_EXERCISE REQUIREMENTS:_
Each line below should be retyped exactly, with no pictures.

┌─ PROVIDED DATA

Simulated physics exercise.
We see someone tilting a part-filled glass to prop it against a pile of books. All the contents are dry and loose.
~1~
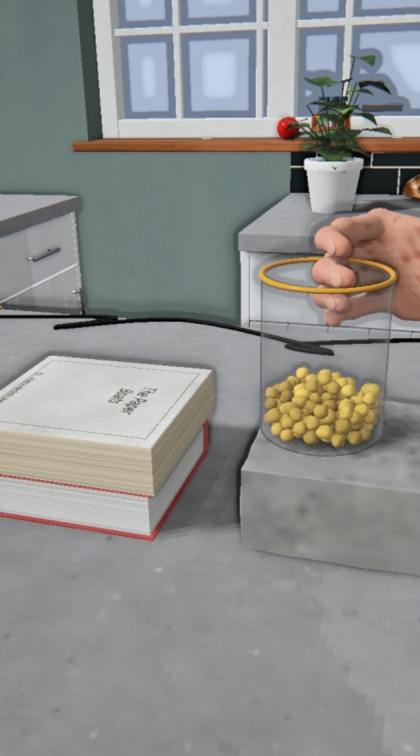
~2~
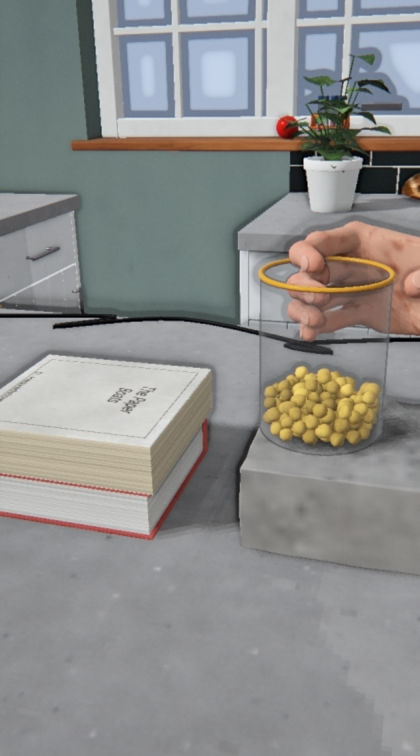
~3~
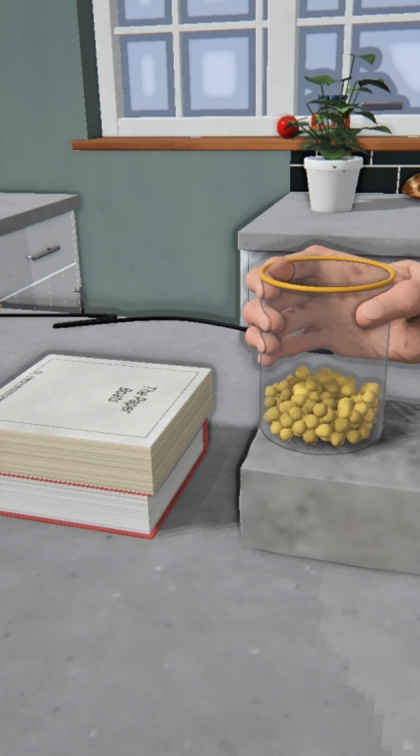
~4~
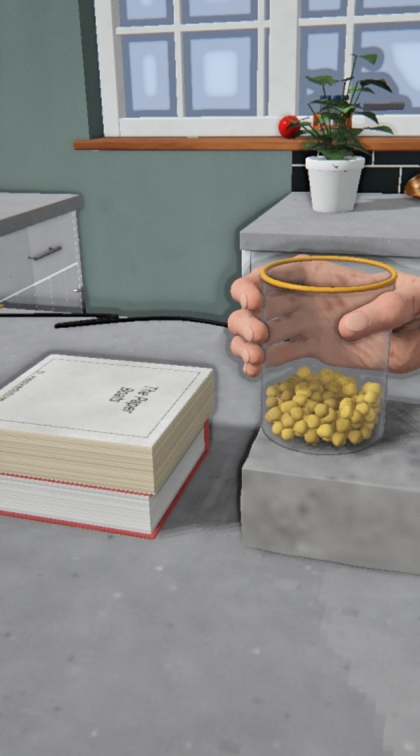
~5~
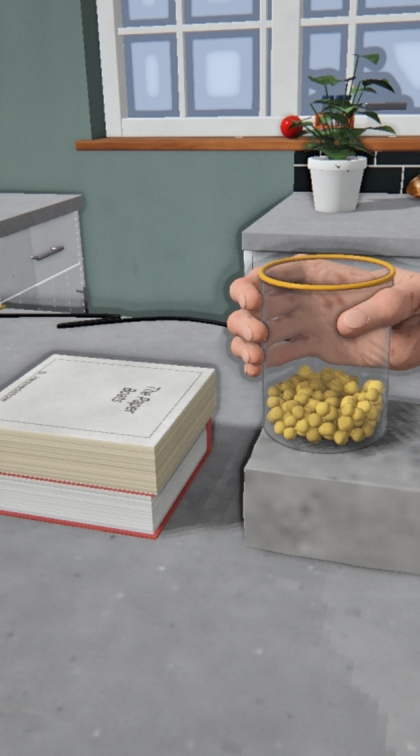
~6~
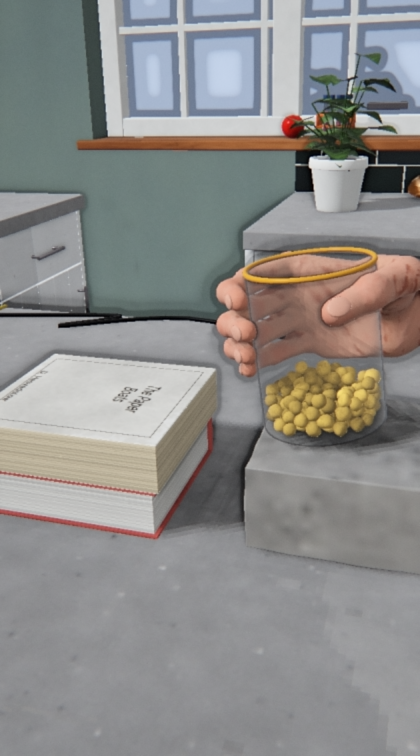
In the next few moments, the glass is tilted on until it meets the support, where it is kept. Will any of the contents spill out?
No, nothing drops.
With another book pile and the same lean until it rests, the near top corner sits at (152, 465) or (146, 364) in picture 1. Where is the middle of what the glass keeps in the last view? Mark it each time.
(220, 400), then (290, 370).
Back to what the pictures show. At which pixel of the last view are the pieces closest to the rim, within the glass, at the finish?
(174, 386), roughly.
Then, 0.46 s after the last picture, the glass leans 26°; everything is still inside.
Then, 1.05 s after the last picture, the glass leans 51°; everything is still inside.
Then, 1.67 s after the last picture, the glass leans 76°; everything is still inside.
At rest, the glass rests on the book pile at 81°; everything is still inside.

└─

_ANSWER TO THE EXERCISE:_
Simulated physics exercise.
We see someone tilting a part-filled glass to prop it against a pile of books. All the contents are dry and loose.
~1~
~2~
~3~
~4~
~5~
~6~
In the next few moments, the glass is tilted on until it meets the support, where it is kept. Will any of the contents spill out?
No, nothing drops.
With another book pile and the same lean until it rests, the near top corner sits at (152, 465) or (146, 364) in picture 1. Where is the middle of what the glass keeps in the last view? Mark it each time.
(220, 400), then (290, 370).
Back to what the pictures show. At which pixel of the last view are the pieces closest to the rim, within the glass, at the finish?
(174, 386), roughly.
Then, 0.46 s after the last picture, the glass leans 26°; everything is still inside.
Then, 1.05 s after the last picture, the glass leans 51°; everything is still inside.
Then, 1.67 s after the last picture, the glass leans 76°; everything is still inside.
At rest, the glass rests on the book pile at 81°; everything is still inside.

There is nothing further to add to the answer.